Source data
+++
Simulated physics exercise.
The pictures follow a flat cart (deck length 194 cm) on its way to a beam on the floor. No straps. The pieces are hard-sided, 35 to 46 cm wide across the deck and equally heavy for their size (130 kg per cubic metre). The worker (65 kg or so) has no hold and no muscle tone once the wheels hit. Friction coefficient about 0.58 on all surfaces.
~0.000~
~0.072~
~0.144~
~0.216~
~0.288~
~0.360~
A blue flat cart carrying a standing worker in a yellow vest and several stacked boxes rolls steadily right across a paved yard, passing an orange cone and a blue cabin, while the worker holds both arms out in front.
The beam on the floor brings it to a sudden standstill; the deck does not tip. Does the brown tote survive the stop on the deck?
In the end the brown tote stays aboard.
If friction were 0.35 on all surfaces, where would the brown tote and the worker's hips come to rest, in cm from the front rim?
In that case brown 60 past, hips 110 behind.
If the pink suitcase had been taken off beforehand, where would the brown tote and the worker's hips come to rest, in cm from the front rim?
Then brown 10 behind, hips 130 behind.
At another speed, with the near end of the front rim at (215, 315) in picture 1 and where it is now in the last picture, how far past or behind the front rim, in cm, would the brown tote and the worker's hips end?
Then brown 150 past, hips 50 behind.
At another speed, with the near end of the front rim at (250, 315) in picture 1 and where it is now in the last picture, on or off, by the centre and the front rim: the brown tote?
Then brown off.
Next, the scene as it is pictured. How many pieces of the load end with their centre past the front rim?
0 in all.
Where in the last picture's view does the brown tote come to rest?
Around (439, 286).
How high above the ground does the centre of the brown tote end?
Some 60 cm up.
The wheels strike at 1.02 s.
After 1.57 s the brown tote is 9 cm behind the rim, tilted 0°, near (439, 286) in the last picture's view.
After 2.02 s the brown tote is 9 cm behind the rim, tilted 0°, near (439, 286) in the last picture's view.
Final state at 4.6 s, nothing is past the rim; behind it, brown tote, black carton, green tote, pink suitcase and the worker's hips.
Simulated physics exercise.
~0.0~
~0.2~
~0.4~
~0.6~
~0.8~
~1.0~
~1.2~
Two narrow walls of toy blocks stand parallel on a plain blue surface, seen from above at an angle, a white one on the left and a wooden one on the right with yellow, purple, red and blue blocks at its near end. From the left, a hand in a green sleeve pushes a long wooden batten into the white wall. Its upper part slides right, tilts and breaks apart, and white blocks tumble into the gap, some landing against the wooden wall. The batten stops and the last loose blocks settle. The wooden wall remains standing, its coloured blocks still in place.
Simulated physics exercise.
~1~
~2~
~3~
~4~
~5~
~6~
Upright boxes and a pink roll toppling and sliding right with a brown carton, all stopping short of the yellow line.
+++
Exercise directions: Copy out the material word for word and line for line.

Answer to the problem:
Simulated physics exercise.
The pictures follow a flat cart (deck length 194 cm) on its way to a beam on the floor. No straps. The pieces are hard-sided, 35 to 46 cm wide across the deck and equally heavy for their size (130 kg per cubic metre). The worker (65 kg or so) has no hold and no muscle tone once the wheels hit. Friction coefficient about 0.58 on all surfaces.
~0.000~
~0.072~
~0.144~
~0.216~
~0.288~
~0.360~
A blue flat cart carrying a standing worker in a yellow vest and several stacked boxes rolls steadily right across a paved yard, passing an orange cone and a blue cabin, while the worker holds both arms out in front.
The beam on the floor brings it to a sudden standstill; the deck does not tip. Does the brown tote survive the stop on the deck?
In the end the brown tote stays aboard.
If friction were 0.35 on all surfaces, where would the brown tote and the worker's hips come to rest, in cm from the front rim?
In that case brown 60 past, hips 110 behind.
If the pink suitcase had been taken off beforehand, where would the brown tote and the worker's hips come to rest, in cm from the front rim?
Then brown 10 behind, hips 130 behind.
At another speed, with the near end of the front rim at (215, 315) in picture 1 and where it is now in the last picture, how far past or behind the front rim, in cm, would the brown tote and the worker's hips end?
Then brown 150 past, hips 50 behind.
At another speed, with the near end of the front rim at (250, 315) in picture 1 and where it is now in the last picture, on or off, by the centre and the front rim: the brown tote?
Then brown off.
Next, the scene as it is pictured. How many pieces of the load end with their centre past the front rim?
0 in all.
Where in the last picture's view does the brown tote come to rest?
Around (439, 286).
How high above the ground does the centre of the brown tote end?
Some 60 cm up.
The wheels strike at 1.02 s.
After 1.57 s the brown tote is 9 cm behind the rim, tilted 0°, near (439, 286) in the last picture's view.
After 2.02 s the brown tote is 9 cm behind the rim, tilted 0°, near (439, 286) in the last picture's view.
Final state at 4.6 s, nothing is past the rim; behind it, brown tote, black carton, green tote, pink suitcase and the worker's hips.
Simulated physics exercise.
~0.0~
~0.2~
~0.4~
~0.6~
~0.8~
~1.0~
~1.2~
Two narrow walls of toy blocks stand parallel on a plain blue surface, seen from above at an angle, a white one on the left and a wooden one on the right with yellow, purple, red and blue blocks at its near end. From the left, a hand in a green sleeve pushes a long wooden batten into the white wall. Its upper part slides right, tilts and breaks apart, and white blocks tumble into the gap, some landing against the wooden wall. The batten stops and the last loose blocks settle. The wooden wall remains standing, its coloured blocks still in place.
Simulated physics exercise.
~1~
~2~
~3~
~4~
~5~
~6~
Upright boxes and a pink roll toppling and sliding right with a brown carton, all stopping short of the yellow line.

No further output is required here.